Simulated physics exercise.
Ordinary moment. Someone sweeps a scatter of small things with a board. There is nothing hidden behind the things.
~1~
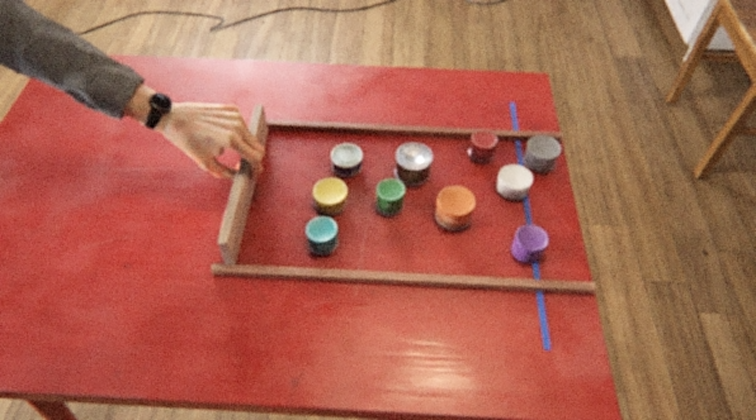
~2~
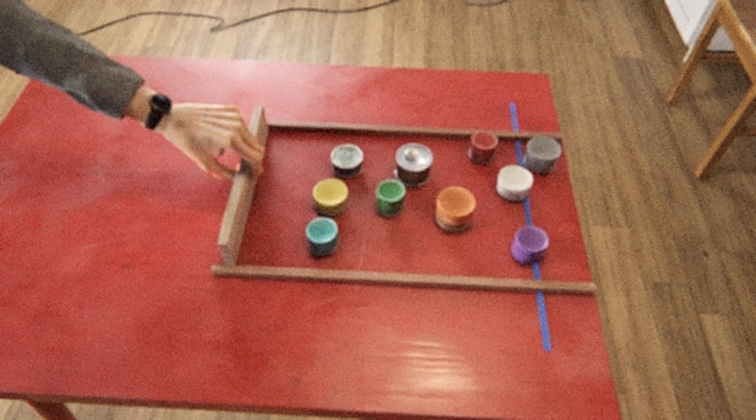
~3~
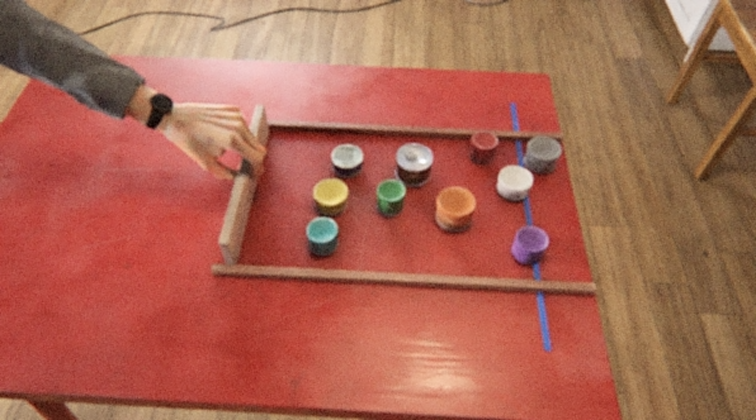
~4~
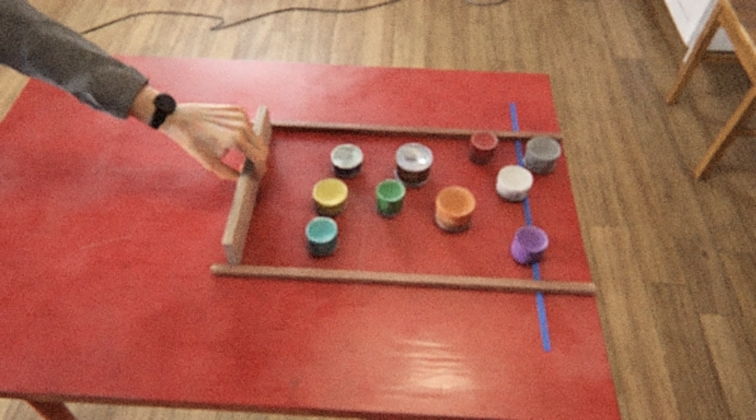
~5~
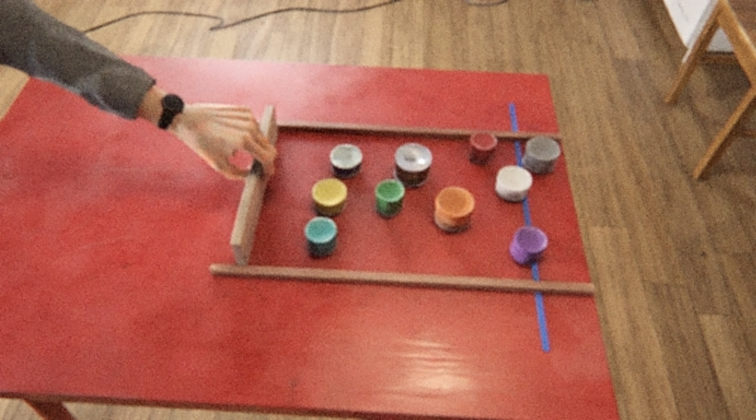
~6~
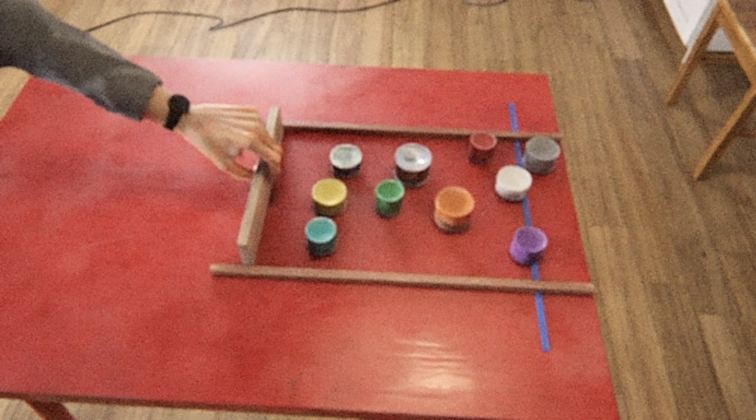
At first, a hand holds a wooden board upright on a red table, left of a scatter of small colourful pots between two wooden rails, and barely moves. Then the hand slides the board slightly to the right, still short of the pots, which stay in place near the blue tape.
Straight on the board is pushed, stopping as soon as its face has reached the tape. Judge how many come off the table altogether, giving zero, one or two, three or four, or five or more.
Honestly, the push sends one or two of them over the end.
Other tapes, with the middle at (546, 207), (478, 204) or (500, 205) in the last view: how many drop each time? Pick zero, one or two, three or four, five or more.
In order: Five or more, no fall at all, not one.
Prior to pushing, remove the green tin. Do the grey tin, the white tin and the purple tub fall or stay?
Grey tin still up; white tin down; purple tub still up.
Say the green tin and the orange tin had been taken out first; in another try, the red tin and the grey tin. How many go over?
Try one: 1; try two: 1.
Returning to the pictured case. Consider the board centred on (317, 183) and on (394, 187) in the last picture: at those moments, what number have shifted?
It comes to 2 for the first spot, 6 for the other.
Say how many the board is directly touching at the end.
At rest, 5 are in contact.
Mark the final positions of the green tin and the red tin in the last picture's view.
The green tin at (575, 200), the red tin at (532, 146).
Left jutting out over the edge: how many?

---

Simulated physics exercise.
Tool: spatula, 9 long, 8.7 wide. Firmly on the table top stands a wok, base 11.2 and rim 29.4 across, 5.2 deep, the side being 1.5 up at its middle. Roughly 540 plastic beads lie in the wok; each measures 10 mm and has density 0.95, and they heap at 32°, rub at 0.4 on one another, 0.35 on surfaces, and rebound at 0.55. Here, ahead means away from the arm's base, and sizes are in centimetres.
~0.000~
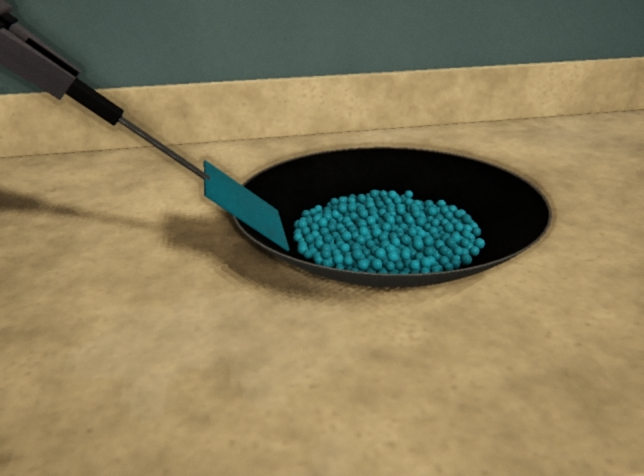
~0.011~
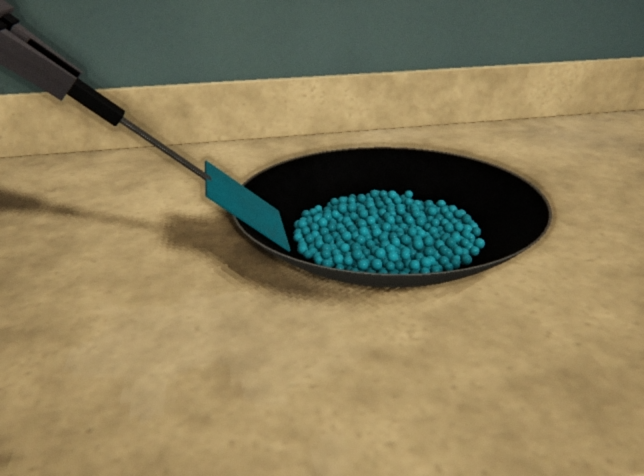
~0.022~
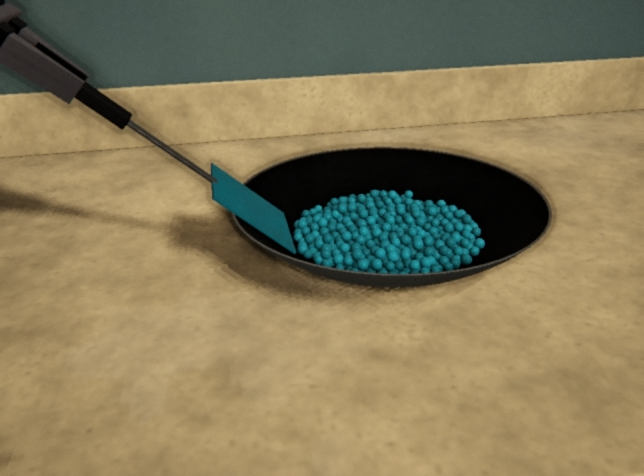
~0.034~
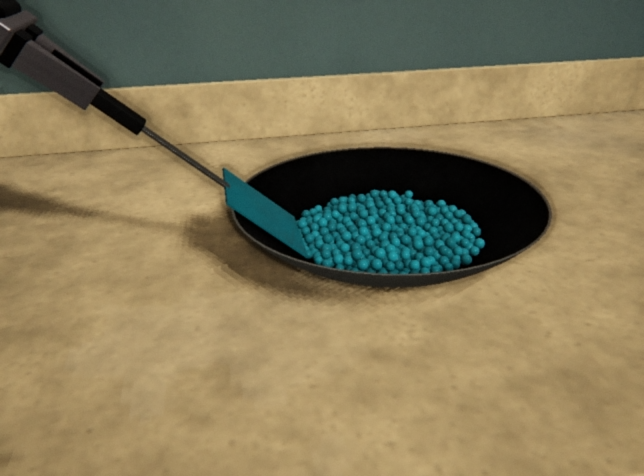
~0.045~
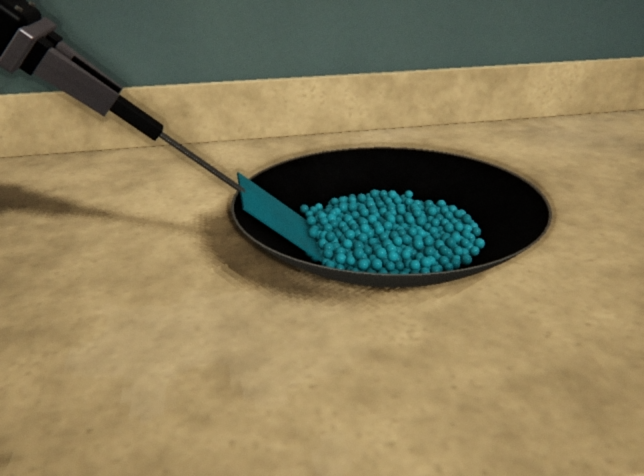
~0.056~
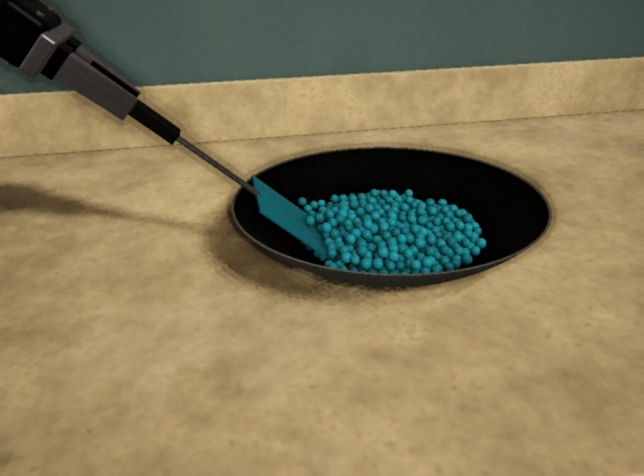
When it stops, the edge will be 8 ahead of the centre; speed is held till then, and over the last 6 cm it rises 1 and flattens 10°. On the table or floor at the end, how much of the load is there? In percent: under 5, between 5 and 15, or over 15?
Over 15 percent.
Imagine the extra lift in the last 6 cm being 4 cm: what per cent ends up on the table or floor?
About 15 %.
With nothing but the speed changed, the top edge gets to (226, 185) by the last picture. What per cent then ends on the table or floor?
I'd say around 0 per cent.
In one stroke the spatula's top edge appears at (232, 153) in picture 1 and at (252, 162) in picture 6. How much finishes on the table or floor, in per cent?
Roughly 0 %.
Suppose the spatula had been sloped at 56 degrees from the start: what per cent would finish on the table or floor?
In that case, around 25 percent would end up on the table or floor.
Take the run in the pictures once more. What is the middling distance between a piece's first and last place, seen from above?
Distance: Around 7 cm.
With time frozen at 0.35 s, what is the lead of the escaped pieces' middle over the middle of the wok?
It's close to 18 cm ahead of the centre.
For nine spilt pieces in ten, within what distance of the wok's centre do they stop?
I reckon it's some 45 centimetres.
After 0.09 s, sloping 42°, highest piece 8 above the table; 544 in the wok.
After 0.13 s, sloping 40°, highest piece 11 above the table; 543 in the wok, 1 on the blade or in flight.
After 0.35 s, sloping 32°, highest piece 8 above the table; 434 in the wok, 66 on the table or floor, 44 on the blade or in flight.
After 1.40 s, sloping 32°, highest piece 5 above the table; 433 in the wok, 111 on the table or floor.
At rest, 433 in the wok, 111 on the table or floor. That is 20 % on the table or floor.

** Direction **
Return the lines from the line with "Other tapes, with" through the line with "Left jutting out over the edge: how many?", inclusive, exactly as they stand, and nothing else.

** Reply **
Other tapes, with the middle at (546, 207), (478, 204) or (500, 205) in the last view: how many drop each time? Pick zero, one or two, three or four, five or more.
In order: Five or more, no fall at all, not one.
Prior to pushing, remove the green tin. Do the grey tin, the white tin and the purple tub fall or stay?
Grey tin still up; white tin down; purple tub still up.
Say the green tin and the orange tin had been taken out first; in another try, the red tin and the grey tin. How many go over?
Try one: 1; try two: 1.
Returning to the pictured case. Consider the board centred on (317, 183) and on (394, 187) in the last picture: at those moments, what number have shifted?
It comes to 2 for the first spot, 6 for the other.
Say how many the board is directly touching at the end.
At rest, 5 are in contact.
Mark the final positions of the green tin and the red tin in the last picture's view.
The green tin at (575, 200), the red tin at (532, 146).
Left jutting out over the edge: how many?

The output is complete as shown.